=== Set exercise ===
Every entry below should be repeated exactly; the pictures should not.

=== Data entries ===
--- start ---
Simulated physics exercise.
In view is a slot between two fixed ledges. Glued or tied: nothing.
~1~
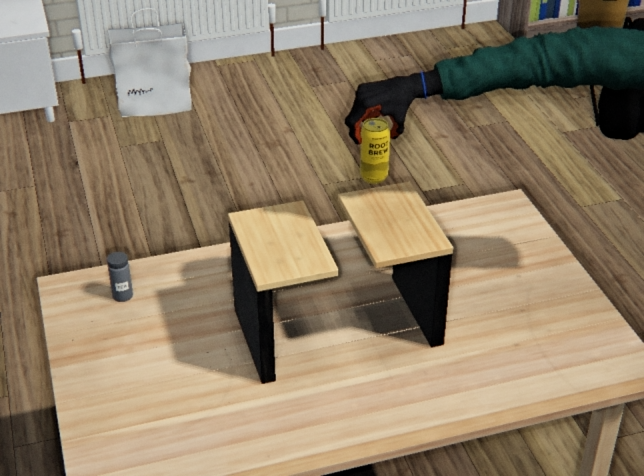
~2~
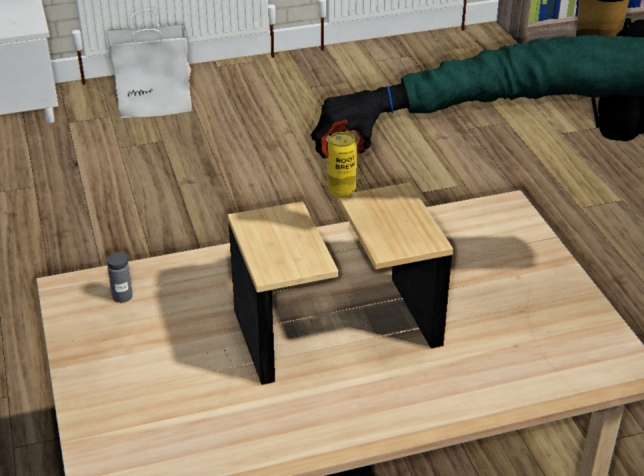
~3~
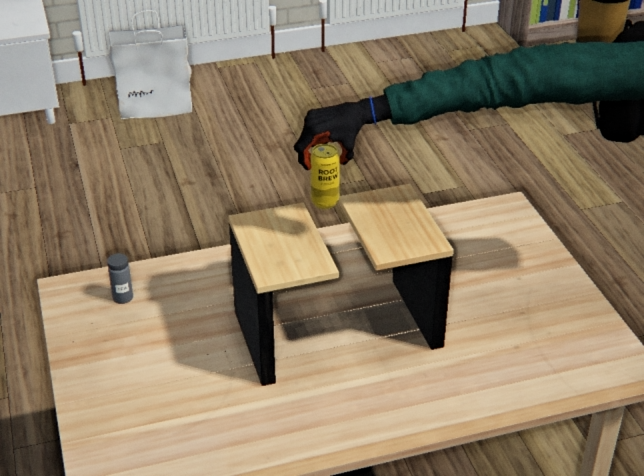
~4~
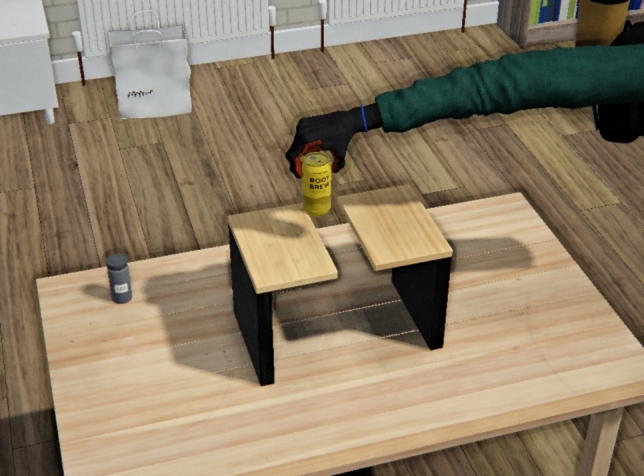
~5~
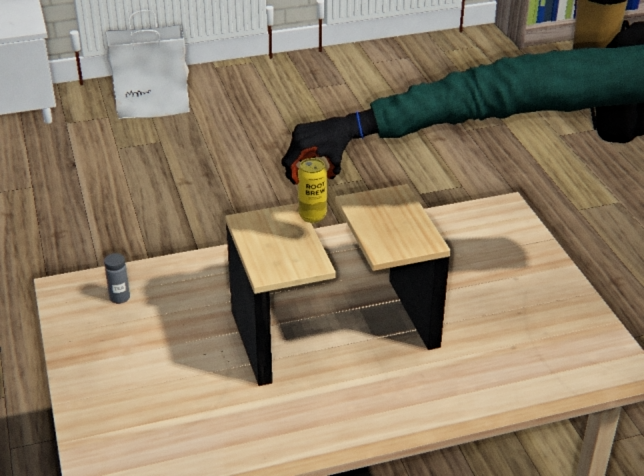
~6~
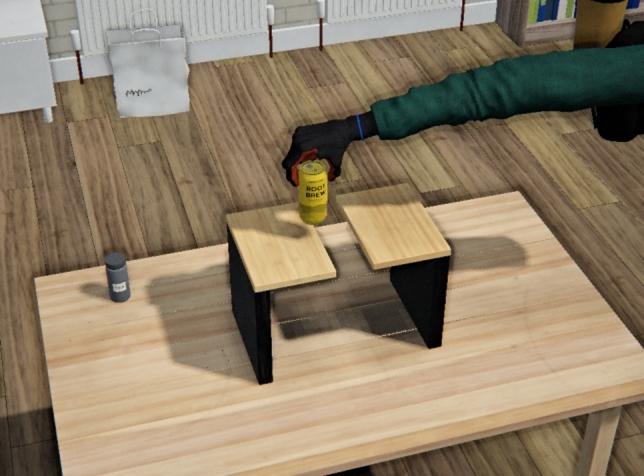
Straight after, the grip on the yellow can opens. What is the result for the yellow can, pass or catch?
Result: Catch.
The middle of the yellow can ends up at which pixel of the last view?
It finishes at around (313, 211).
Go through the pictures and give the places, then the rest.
In the first frame, on its way; yellow can (375, 152); grey shaker (120, 277).
In the second frame, on its way; yellow can (342, 166); grey shaker (120, 278).
In the third frame, on its way; yellow can (325, 177); grey shaker (120, 279).
In the fourth frame, on its way; yellow can (316, 185); grey shaker (119, 279).
In the fifth frame, on its way; yellow can (312, 192); grey shaker (117, 279).
In the sixth frame, held still over the gap; yellow can (313, 194); grey shaker (118, 278).
Then, 0.20 s past the last view, yellow can displaced about its own width near (313, 211).
Then, 0.60 s past the last view, yellow can resting near (315, 210).
Finally, moved from the start, yellow can; grey shaker still in place. Final places as the last picture's camera would see them, yellow can near (313, 210). The can is caught.
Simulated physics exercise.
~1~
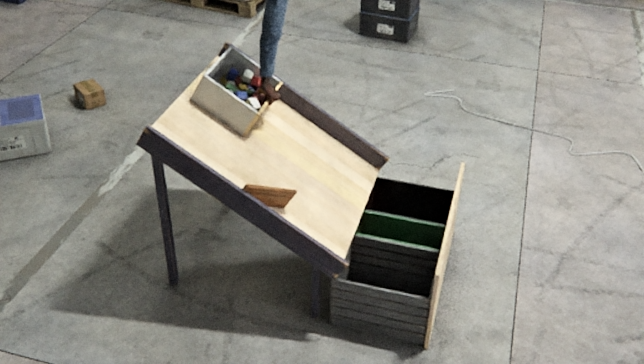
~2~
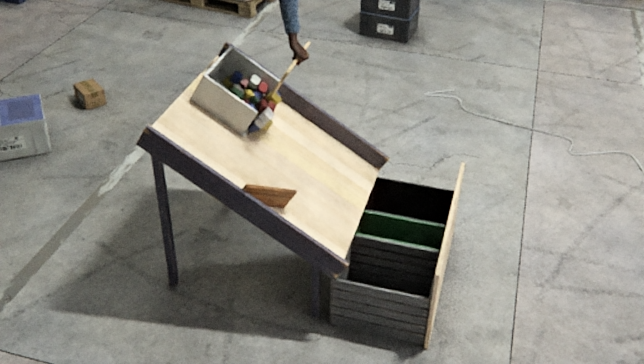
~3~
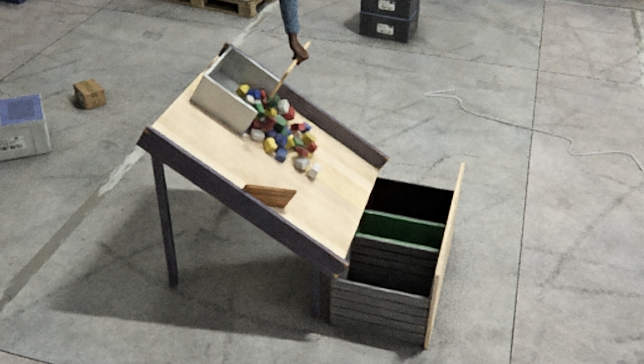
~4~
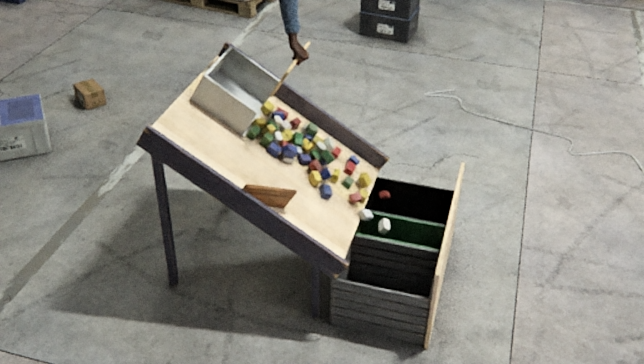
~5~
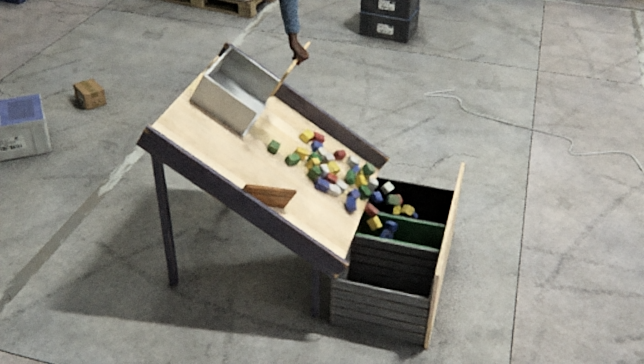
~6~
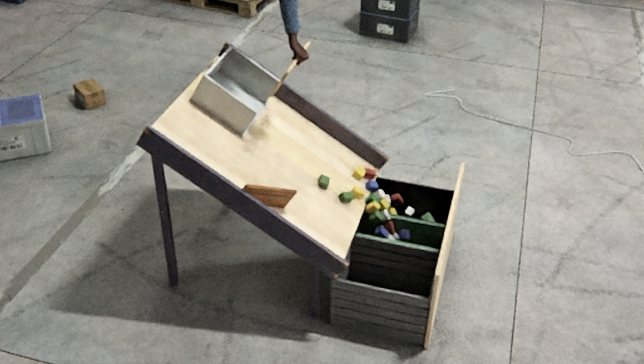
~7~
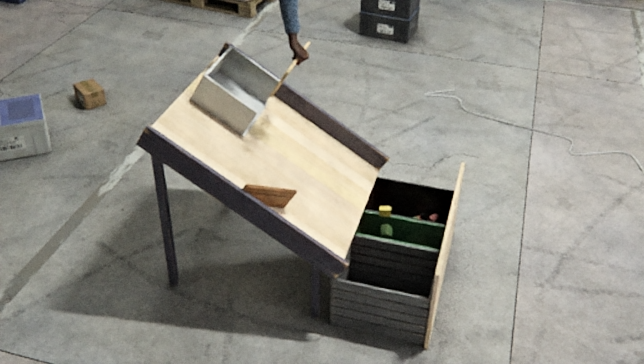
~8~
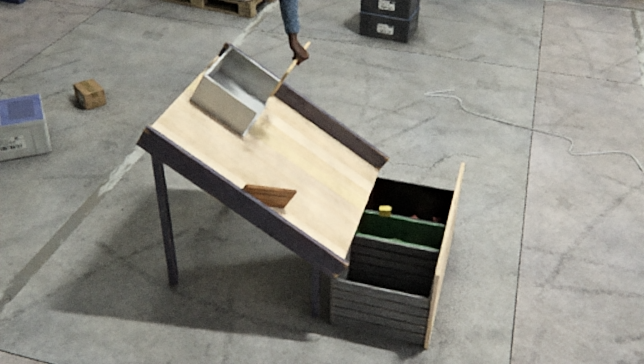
Colourful toy bricks sit in a white pen at the top of a sloping wooden table as a hand pulls the gate up and away to the right. The bricks spill out and tumble down the slope in a loose, spreading stream, passing to the right of the angled board. The first ones drop off the low edge toward the black and green bins, and the rest pour after them in a thick cluster. At the end the pen and slope are bare, the hand still holds the gate clear, and a yellow brick shows near the divide between those two bins.
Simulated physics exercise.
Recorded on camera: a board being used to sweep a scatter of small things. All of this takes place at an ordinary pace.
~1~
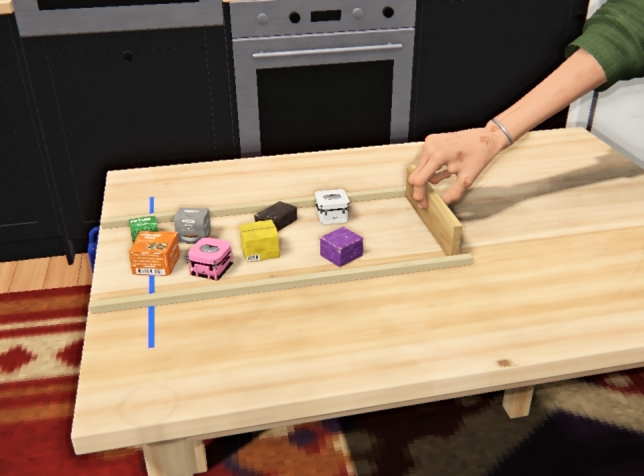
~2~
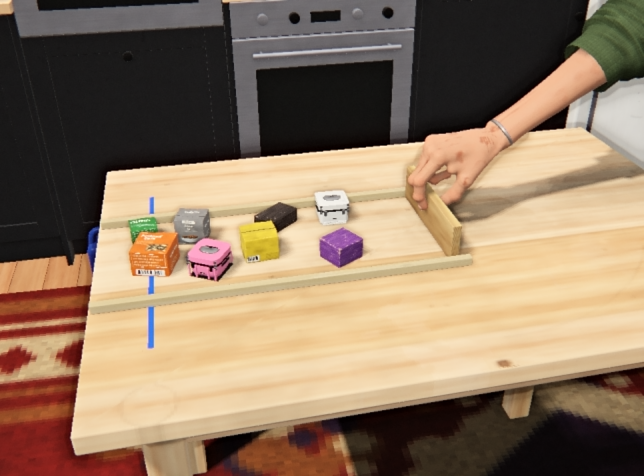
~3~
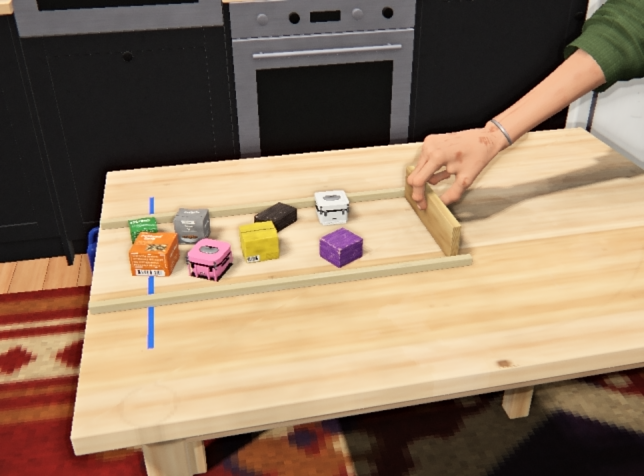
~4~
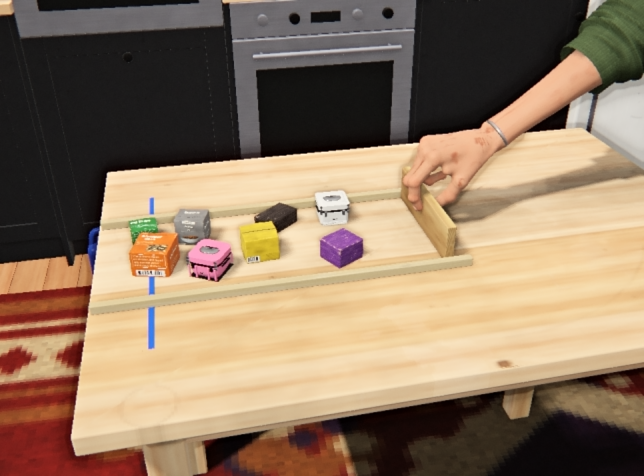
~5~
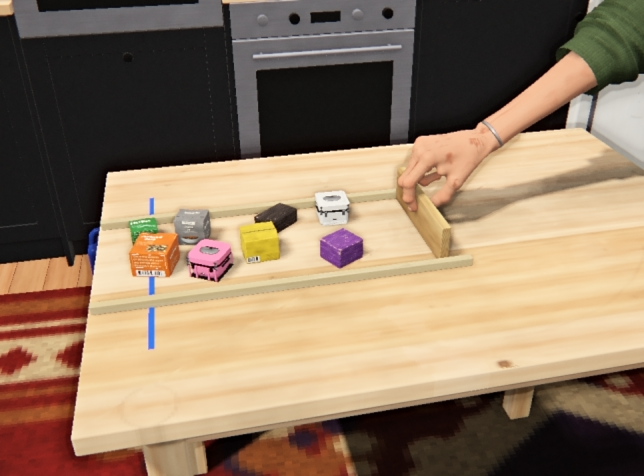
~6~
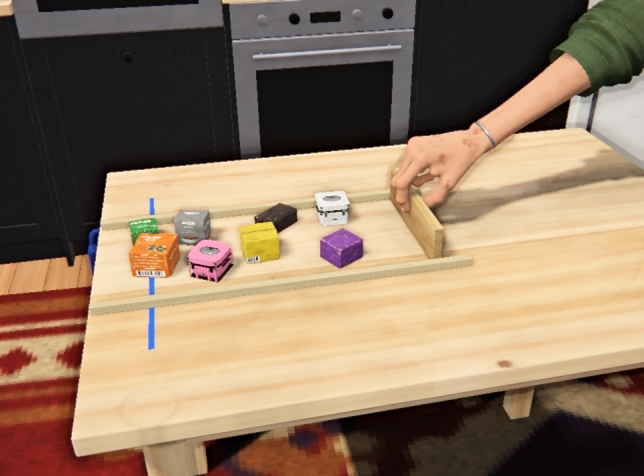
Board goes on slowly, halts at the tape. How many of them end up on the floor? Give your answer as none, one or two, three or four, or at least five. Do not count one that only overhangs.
The count is three or four.
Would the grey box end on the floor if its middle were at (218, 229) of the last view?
In the end the grey box ends up off.
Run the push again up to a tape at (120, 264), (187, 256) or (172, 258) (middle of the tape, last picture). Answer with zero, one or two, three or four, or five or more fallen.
So, one after another, I'd give five or over; 1 or 2; just one or two.
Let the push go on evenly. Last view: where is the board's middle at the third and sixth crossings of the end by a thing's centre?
Pixels, in order: Around (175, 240), around (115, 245).
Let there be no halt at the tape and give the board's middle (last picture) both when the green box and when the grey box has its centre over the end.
The middle is at (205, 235) when it's the green box, and at (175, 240) when it's the grey box.
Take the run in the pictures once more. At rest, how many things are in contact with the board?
That makes 2.
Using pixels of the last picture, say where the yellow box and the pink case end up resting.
First: About (118, 251); second: About (96, 280).
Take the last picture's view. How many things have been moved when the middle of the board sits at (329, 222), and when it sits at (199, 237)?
One spot: 3. Other spot: 8.
Soon after, none off yet; green box at rest near (144, 232); orange box at rest near (155, 255); grey box at rest near (193, 227).
After that, none off yet; green box displaced a little near (131, 233); orange box moving near (147, 256); grey box displaced about its own width near (160, 231).
In the end, the number that fall off is three or four; gone, grey box, orange box and green box.
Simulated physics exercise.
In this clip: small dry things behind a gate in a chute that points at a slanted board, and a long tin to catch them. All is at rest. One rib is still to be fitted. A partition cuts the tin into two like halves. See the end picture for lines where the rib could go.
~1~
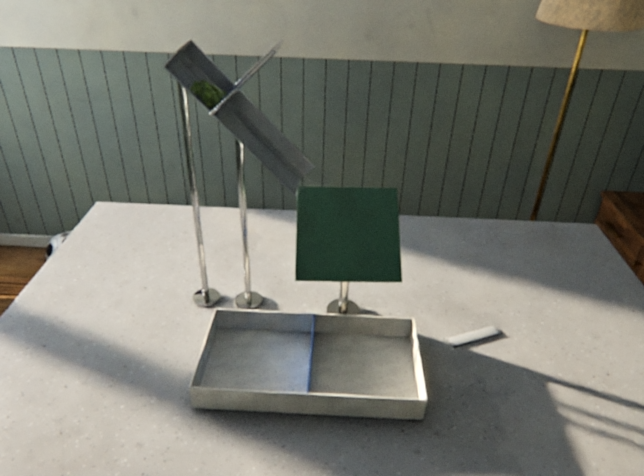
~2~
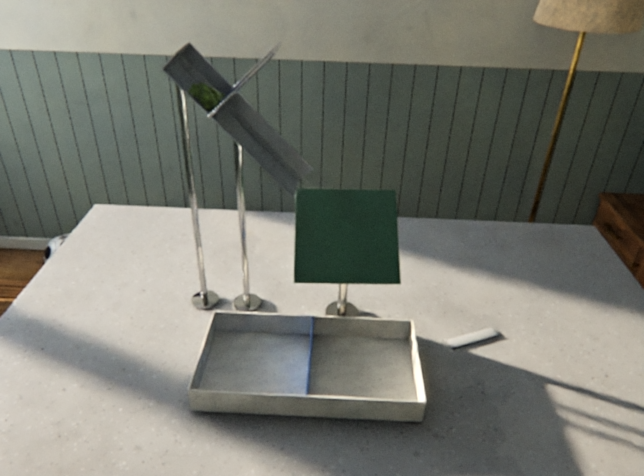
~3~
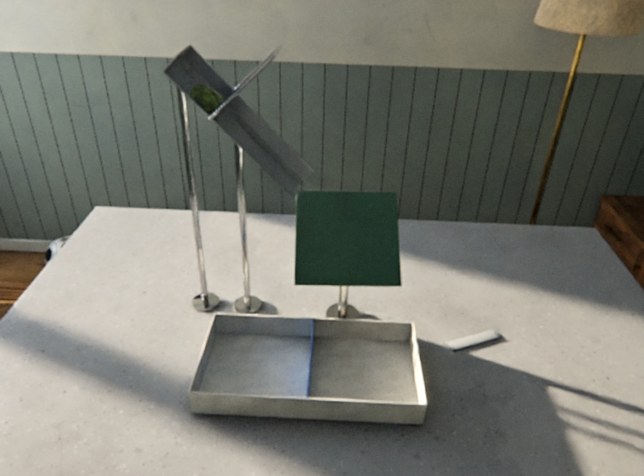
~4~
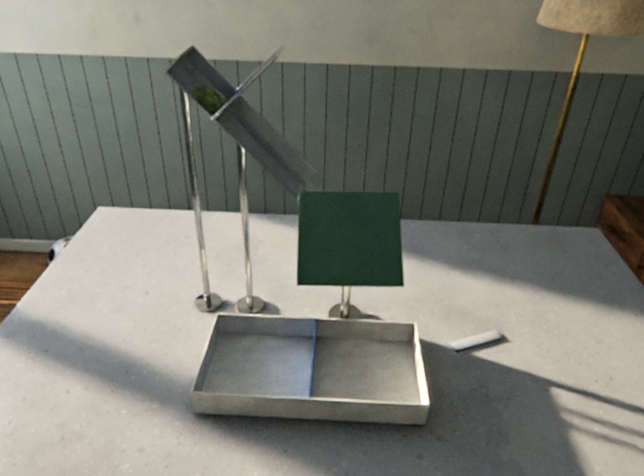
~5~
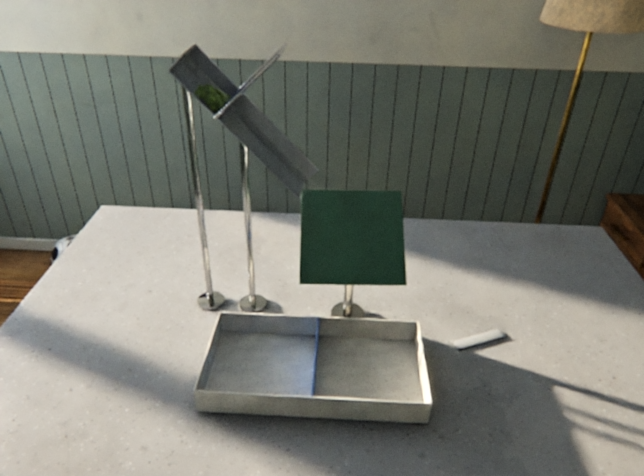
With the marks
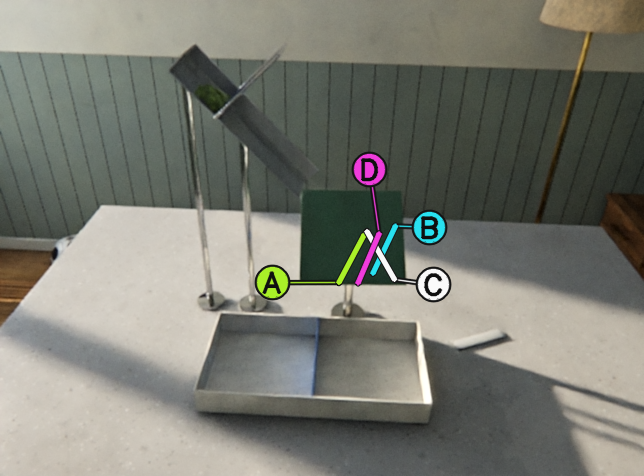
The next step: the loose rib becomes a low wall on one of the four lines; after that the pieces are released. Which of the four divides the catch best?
The best line is A.
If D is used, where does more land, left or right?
Right.
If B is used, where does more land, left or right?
More lands on the right.
On the marked copy, line A from (364, 234) to (338, 282); line B from (395, 225) to (372, 273); line C from (367, 231) to (394, 279); line D from (379, 233) to (358, 282).
With A, of what is caught, roughly two thirds in the left half, roughly a third in the right.
With B, of what is caught, about a tenth in the left half, almost all in the right.
With C, of what is caught, not one piece in the left half, every piece in the right.
With D, of what is caught, just a few in the left half, almost all in the right.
--- end ---
=== The answer ===
Simulated physics exercise.
In view is a slot between two fixed ledges. Glued or tied: nothing.
~1~
~2~
~3~
~4~
~5~
~6~
Straight after, the grip on the yellow can opens. What is the result for the yellow can, pass or catch?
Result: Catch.
The middle of the yellow can ends up at which pixel of the last view?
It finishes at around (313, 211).
Go through the pictures and give the places, then the rest.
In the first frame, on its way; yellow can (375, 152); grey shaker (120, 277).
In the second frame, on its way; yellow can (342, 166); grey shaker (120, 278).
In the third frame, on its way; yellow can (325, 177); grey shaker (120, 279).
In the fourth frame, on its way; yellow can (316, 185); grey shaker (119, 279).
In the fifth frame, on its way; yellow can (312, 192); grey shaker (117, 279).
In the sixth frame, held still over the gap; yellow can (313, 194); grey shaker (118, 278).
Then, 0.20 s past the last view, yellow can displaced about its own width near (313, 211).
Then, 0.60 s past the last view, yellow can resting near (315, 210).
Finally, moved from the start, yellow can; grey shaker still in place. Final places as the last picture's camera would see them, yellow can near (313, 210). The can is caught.
Simulated physics exercise.
~1~
~2~
~3~
~4~
~5~
~6~
~7~
~8~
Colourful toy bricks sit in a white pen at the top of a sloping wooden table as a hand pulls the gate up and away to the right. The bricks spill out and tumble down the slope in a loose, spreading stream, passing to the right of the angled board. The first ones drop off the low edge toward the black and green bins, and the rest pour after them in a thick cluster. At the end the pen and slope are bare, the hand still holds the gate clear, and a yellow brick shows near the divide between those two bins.
Simulated physics exercise.
Recorded on camera: a board being used to sweep a scatter of small things. All of this takes place at an ordinary pace.
~1~
~2~
~3~
~4~
~5~
~6~
Board goes on slowly, halts at the tape. How many of them end up on the floor? Give your answer as none, one or two, three or four, or at least five. Do not count one that only overhangs.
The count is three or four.
Would the grey box end on the floor if its middle were at (218, 229) of the last view?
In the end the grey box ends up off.
Run the push again up to a tape at (120, 264), (187, 256) or (172, 258) (middle of the tape, last picture). Answer with zero, one or two, three or four, or five or more fallen.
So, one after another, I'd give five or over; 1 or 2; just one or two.
Let the push go on evenly. Last view: where is the board's middle at the third and sixth crossings of the end by a thing's centre?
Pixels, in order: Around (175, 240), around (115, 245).
Let there be no halt at the tape and give the board's middle (last picture) both when the green box and when the grey box has its centre over the end.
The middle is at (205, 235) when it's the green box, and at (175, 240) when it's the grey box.
Take the run in the pictures once more. At rest, how many things are in contact with the board?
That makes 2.
Using pixels of the last picture, say where the yellow box and the pink case end up resting.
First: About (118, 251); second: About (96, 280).
Take the last picture's view. How many things have been moved when the middle of the board sits at (329, 222), and when it sits at (199, 237)?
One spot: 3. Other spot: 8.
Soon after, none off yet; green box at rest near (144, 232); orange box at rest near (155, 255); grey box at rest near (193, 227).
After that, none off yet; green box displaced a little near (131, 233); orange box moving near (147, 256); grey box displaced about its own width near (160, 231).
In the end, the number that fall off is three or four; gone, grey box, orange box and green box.
Simulated physics exercise.
In this clip: small dry things behind a gate in a chute that points at a slanted board, and a long tin to catch them. All is at rest. One rib is still to be fitted. A partition cuts the tin into two like halves. See the end picture for lines where the rib could go.
~1~
~2~
~3~
~4~
~5~
With the marks
The next step: the loose rib becomes a low wall on one of the four lines; after that the pieces are released. Which of the four divides the catch best?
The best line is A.
If D is used, where does more land, left or right?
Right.
If B is used, where does more land, left or right?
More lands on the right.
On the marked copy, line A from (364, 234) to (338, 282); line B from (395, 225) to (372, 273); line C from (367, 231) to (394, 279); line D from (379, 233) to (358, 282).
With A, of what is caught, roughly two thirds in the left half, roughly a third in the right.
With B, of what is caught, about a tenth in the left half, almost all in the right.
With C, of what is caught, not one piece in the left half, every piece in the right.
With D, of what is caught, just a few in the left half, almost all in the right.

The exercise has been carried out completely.